DATA SECTION:
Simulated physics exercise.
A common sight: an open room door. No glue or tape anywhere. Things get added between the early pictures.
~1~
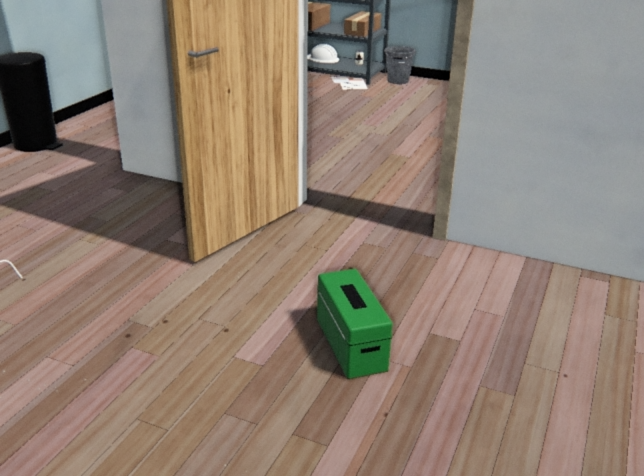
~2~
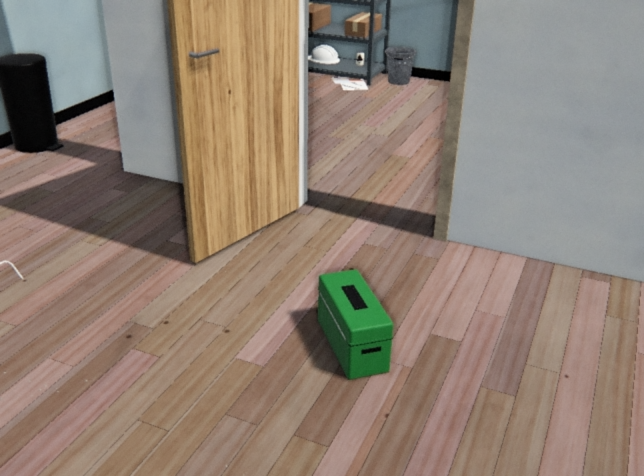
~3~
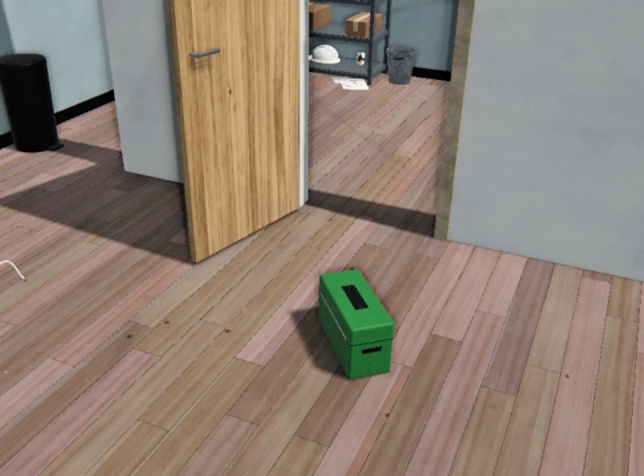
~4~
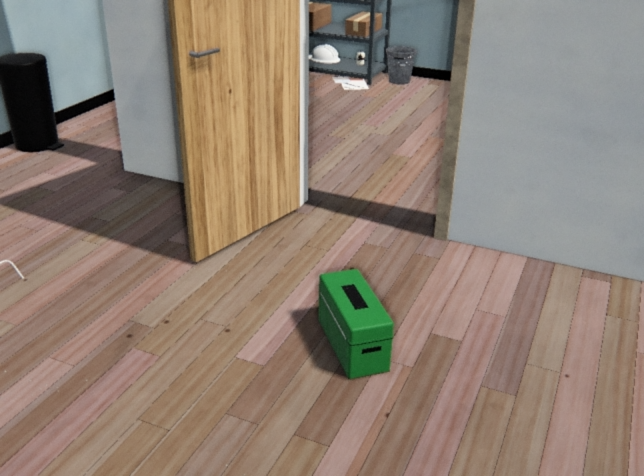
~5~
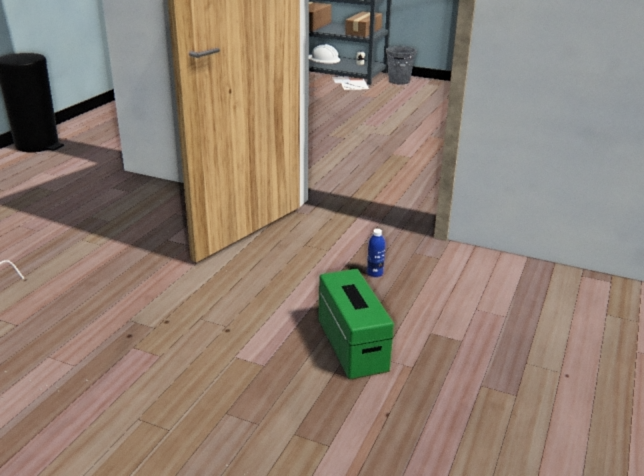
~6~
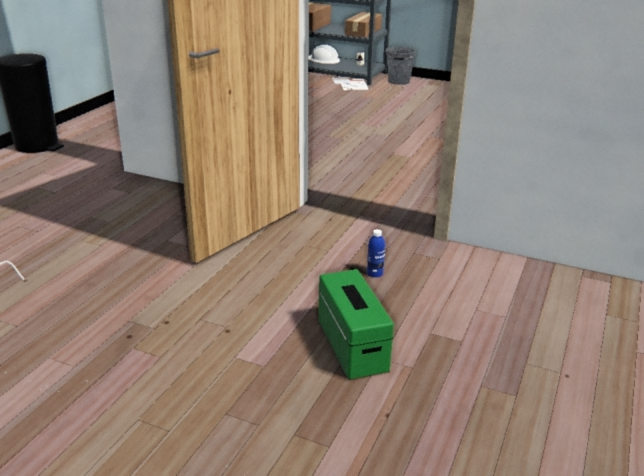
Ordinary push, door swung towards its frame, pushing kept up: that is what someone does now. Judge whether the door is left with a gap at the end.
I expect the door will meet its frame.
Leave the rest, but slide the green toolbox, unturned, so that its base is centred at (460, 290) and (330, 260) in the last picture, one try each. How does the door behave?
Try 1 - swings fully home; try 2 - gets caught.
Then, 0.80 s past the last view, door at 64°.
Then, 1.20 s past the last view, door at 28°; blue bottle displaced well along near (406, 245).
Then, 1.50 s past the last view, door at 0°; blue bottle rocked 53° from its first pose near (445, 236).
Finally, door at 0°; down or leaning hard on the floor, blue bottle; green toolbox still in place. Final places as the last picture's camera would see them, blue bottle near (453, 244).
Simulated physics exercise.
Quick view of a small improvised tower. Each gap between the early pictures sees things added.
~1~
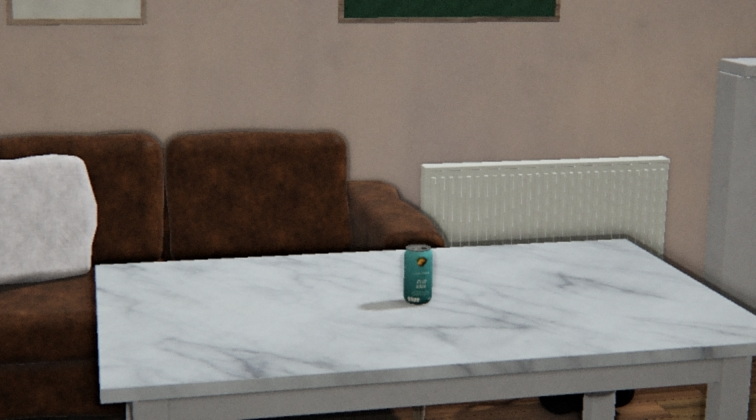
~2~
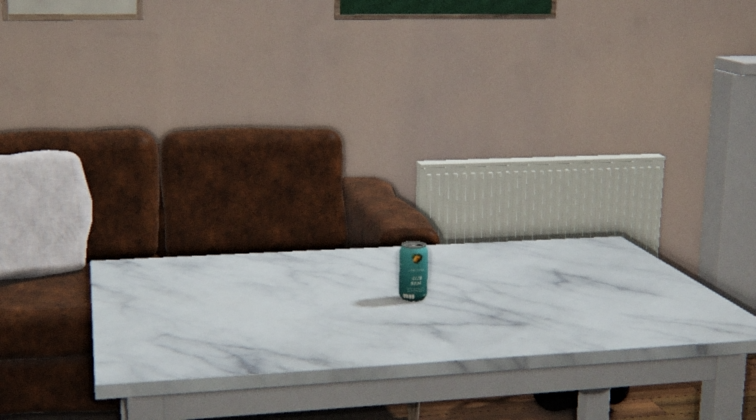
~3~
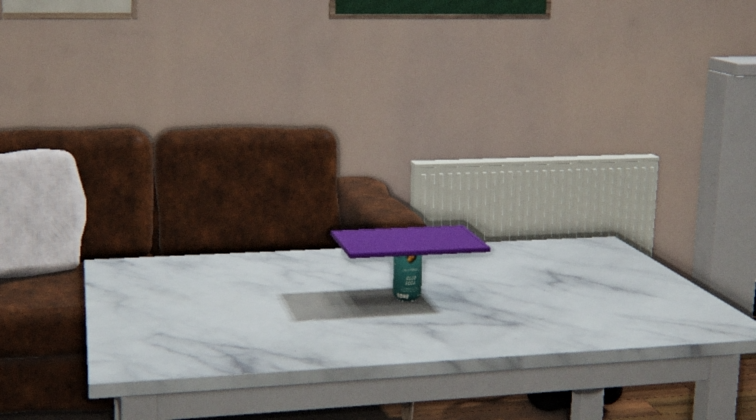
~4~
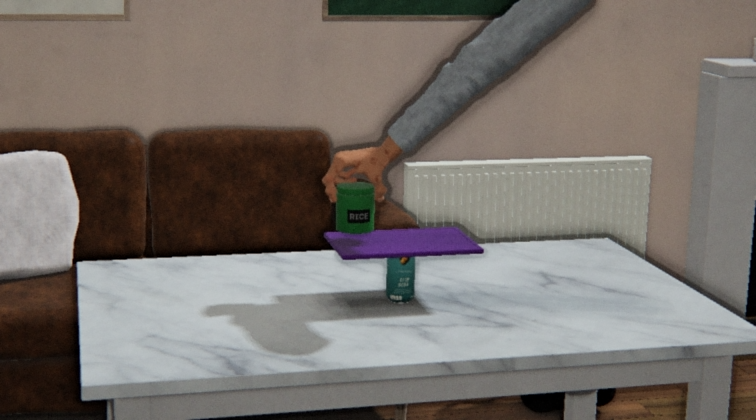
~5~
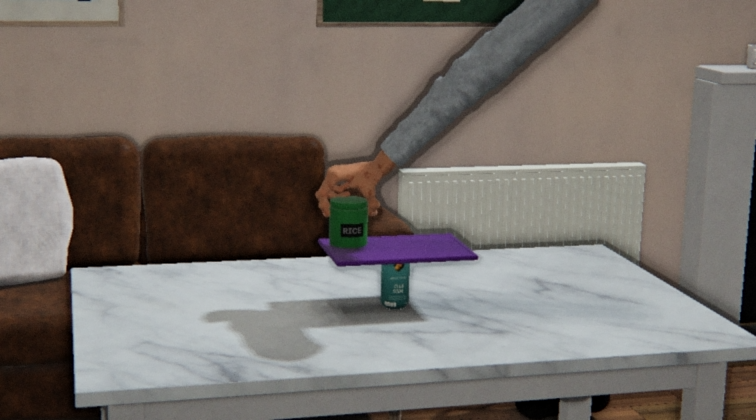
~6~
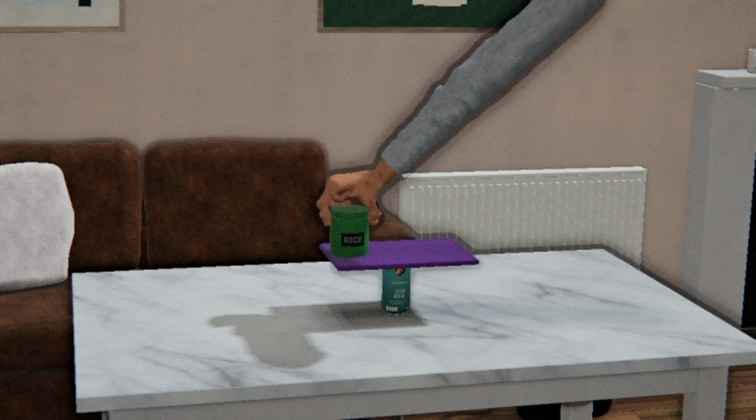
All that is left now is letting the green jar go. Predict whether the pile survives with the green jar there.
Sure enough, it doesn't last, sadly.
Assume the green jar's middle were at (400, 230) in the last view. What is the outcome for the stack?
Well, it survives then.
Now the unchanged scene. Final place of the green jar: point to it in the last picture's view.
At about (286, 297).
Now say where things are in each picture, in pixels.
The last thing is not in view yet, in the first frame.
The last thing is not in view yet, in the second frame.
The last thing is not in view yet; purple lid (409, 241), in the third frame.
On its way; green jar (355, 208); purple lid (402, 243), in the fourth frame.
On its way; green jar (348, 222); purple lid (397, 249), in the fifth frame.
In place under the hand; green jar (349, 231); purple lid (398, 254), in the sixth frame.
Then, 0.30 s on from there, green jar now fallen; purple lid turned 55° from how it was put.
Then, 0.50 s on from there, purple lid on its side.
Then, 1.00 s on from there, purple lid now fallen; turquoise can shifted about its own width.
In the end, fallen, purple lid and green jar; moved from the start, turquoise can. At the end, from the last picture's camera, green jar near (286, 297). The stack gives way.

GOAL:
Return to the listing above and set it down exactly, leaving out its pictures.

THE RESULT:
Simulated physics exercise.
A common sight: an open room door. No glue or tape anywhere. Things get added between the early pictures.
~1~
~2~
~3~
~4~
~5~
~6~
Ordinary push, door swung towards its frame, pushing kept up: that is what someone does now. Judge whether the door is left with a gap at the end.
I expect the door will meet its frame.
Leave the rest, but slide the green toolbox, unturned, so that its base is centred at (460, 290) and (330, 260) in the last picture, one try each. How does the door behave?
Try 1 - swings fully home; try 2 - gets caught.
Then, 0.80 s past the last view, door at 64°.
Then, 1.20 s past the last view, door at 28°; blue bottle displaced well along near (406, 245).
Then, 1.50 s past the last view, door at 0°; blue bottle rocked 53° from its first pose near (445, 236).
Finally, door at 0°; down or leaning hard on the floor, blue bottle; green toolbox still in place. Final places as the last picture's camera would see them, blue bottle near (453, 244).
Simulated physics exercise.
Quick view of a small improvised tower. Each gap between the early pictures sees things added.
~1~
~2~
~3~
~4~
~5~
~6~
All that is left now is letting the green jar go. Predict whether the pile survives with the green jar there.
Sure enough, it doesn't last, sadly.
Assume the green jar's middle were at (400, 230) in the last view. What is the outcome for the stack?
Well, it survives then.
Now the unchanged scene. Final place of the green jar: point to it in the last picture's view.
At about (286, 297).
Now say where things are in each picture, in pixels.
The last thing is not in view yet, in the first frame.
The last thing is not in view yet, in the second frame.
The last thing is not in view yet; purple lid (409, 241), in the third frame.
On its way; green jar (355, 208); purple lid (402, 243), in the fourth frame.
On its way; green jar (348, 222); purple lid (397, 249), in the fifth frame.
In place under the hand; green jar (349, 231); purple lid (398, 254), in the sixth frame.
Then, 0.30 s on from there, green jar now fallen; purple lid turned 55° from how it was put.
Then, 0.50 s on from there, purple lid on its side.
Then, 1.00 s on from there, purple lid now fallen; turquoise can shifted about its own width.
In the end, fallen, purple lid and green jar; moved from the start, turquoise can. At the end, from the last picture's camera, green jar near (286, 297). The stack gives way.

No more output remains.